JOB:
Copy every record below exactly.

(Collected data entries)
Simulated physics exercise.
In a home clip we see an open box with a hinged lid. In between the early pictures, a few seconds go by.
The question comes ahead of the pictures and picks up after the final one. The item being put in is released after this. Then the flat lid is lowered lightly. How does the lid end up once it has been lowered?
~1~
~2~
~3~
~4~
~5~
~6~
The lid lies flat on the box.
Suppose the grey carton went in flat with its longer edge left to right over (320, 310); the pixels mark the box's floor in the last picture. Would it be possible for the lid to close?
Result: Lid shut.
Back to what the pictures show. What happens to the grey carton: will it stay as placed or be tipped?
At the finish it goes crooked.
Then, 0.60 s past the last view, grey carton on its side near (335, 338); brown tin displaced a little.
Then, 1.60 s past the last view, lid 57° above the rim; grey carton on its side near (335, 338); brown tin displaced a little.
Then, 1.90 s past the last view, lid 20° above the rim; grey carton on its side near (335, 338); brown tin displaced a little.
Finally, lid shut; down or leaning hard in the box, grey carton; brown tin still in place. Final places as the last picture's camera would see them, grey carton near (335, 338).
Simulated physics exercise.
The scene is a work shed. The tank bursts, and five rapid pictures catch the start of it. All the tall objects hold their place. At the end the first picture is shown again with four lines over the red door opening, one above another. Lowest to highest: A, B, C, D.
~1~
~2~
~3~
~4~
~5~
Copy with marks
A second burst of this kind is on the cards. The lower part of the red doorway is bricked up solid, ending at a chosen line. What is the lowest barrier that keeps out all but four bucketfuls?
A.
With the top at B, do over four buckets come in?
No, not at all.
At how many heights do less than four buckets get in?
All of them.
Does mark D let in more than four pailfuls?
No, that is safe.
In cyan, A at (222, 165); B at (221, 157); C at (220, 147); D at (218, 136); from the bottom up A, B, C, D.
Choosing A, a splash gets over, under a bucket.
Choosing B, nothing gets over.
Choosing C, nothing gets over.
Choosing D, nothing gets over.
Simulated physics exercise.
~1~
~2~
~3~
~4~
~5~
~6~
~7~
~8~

COMPLETE OUTPUT:
Simulated physics exercise.
In a home clip we see an open box with a hinged lid. In between the early pictures, a few seconds go by.
The question comes ahead of the pictures and picks up after the final one. The item being put in is released after this. Then the flat lid is lowered lightly. How does the lid end up once it has been lowered?
~1~
~2~
~3~
~4~
~5~
~6~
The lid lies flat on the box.
Suppose the grey carton went in flat with its longer edge left to right over (320, 310); the pixels mark the box's floor in the last picture. Would it be possible for the lid to close?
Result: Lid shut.
Back to what the pictures show. What happens to the grey carton: will it stay as placed or be tipped?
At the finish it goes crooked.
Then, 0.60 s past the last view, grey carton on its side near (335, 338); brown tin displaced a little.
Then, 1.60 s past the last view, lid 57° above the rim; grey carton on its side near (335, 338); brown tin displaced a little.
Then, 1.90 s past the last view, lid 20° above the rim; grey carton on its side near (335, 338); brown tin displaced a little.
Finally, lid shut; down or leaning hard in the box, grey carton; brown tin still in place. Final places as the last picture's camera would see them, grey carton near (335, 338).
Simulated physics exercise.
The scene is a work shed. The tank bursts, and five rapid pictures catch the start of it. All the tall objects hold their place. At the end the first picture is shown again with four lines over the red door opening, one above another. Lowest to highest: A, B, C, D.
~1~
~2~
~3~
~4~
~5~
Copy with marks
A second burst of this kind is on the cards. The lower part of the red doorway is bricked up solid, ending at a chosen line. What is the lowest barrier that keeps out all but four bucketfuls?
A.
With the top at B, do over four buckets come in?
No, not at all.
At how many heights do less than four buckets get in?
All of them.
Does mark D let in more than four pailfuls?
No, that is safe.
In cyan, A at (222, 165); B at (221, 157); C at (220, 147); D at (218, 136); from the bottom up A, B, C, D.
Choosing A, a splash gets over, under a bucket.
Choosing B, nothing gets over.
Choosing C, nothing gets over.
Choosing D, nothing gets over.
Simulated physics exercise.
~1~
~2~
~3~
~4~
~5~
~6~
~7~
~8~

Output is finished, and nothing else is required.